AIM: In the entries that follow, the first line to write out is the one containing "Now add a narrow", and the last is the one containing "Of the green". Reproduce that stretch exactly, with nothing before or after it.

GIVEN ENTRIES:
/---

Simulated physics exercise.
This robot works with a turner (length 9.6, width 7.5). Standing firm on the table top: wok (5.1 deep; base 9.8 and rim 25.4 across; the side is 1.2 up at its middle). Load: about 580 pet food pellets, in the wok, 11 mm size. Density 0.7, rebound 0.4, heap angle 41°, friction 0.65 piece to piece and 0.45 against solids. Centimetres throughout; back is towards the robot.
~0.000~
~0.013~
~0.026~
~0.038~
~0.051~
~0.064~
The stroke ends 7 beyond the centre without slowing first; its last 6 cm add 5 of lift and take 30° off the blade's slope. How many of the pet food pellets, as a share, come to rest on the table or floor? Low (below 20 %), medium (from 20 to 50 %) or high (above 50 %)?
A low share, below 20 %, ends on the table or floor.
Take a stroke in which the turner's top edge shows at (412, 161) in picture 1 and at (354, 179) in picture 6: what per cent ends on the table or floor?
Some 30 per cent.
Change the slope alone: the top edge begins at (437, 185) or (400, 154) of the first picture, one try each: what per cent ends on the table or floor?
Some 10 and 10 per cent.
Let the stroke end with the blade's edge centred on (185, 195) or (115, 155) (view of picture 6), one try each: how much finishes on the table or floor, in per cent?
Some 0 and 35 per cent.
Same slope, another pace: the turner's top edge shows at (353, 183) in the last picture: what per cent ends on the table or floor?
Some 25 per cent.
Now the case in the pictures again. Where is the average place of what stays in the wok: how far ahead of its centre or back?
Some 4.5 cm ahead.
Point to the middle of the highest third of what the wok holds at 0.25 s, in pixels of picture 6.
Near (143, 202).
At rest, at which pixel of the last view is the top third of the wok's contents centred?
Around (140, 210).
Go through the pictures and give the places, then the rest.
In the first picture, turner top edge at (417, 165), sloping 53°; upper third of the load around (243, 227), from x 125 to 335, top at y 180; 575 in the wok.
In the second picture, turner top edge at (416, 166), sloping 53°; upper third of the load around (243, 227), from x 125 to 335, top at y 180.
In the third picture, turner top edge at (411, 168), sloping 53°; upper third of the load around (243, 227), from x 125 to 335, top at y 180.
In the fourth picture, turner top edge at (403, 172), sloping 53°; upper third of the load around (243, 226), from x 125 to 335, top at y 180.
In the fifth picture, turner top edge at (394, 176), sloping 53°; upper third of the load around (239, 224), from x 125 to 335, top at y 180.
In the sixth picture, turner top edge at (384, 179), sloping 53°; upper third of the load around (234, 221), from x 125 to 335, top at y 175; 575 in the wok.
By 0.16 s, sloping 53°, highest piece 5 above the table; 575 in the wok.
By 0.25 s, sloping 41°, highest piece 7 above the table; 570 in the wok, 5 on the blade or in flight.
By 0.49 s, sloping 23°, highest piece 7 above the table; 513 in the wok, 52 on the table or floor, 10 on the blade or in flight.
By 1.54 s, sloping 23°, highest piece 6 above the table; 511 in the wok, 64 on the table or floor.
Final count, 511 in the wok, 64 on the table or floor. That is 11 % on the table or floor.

\---
/---

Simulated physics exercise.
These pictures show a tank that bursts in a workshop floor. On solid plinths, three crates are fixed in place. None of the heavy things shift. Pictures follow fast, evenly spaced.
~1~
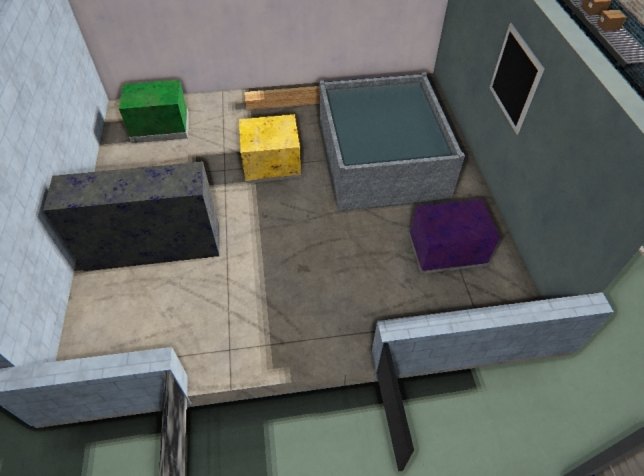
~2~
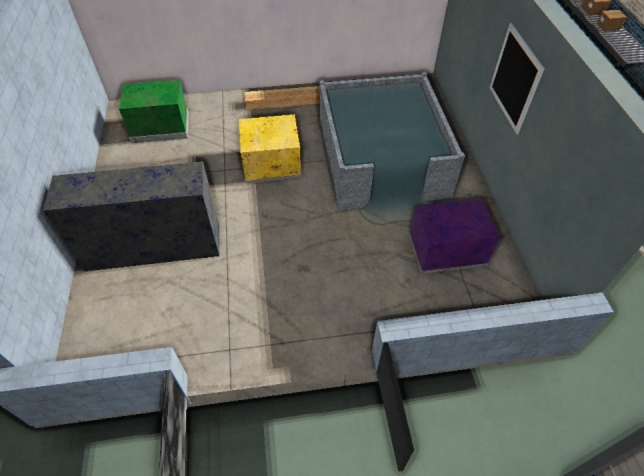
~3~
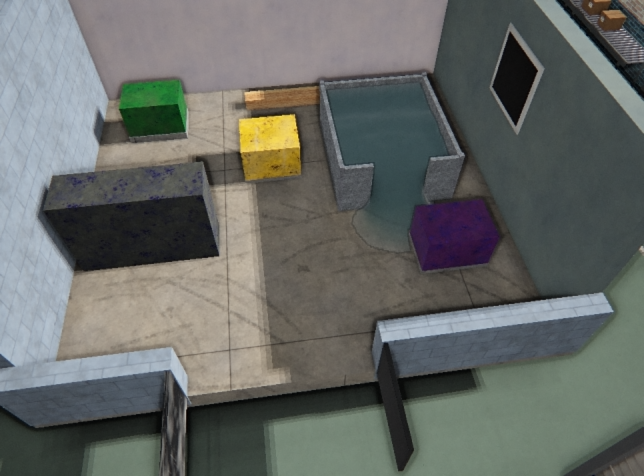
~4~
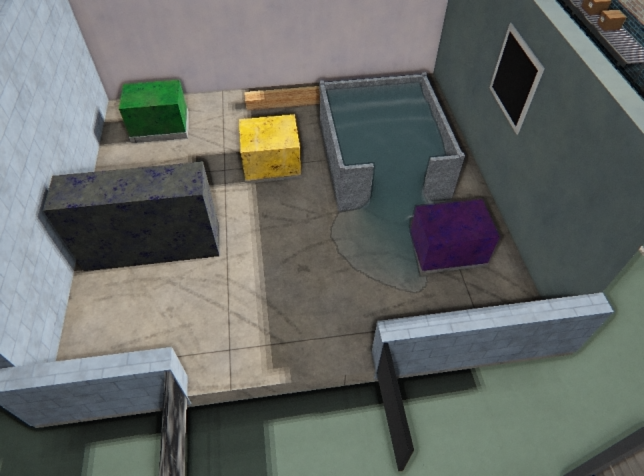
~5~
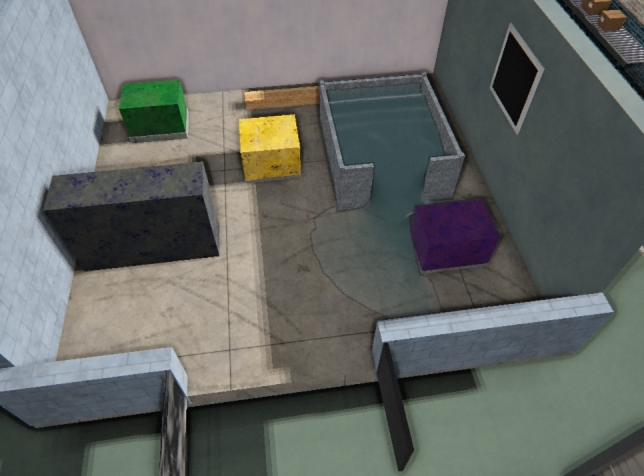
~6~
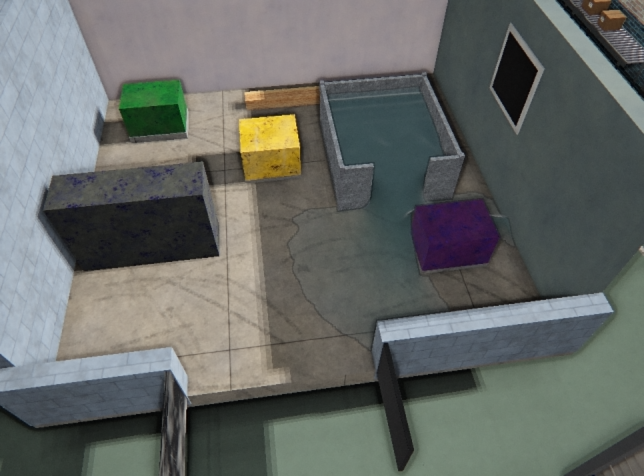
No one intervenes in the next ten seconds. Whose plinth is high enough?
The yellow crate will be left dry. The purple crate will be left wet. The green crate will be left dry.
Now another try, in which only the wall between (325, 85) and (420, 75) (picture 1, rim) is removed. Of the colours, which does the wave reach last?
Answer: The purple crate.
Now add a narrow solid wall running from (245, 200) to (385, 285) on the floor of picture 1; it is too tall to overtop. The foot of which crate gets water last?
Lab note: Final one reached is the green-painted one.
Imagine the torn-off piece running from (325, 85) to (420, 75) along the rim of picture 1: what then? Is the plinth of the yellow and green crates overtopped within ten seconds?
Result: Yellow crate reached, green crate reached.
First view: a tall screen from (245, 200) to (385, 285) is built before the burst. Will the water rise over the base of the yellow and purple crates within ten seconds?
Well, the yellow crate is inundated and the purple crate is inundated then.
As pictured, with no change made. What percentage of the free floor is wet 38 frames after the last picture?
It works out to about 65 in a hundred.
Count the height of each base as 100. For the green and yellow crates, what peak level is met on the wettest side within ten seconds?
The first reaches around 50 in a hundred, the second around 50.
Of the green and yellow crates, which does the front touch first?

\---

RESPONSE:
Now add a narrow solid wall running from (245, 200) to (385, 285) on the floor of picture 1; it is too tall to overtop. The foot of which crate gets water last?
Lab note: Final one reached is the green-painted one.
Imagine the torn-off piece running from (325, 85) to (420, 75) along the rim of picture 1: what then? Is the plinth of the yellow and green crates overtopped within ten seconds?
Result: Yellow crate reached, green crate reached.
First view: a tall screen from (245, 200) to (385, 285) is built before the burst. Will the water rise over the base of the yellow and purple crates within ten seconds?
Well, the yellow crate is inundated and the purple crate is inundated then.
As pictured, with no change made. What percentage of the free floor is wet 38 frames after the last picture?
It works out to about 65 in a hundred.
Count the height of each base as 100. For the green and yellow crates, what peak level is met on the wettest side within ten seconds?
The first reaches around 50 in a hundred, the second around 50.
Of the green and yellow crates, which does the front touch first?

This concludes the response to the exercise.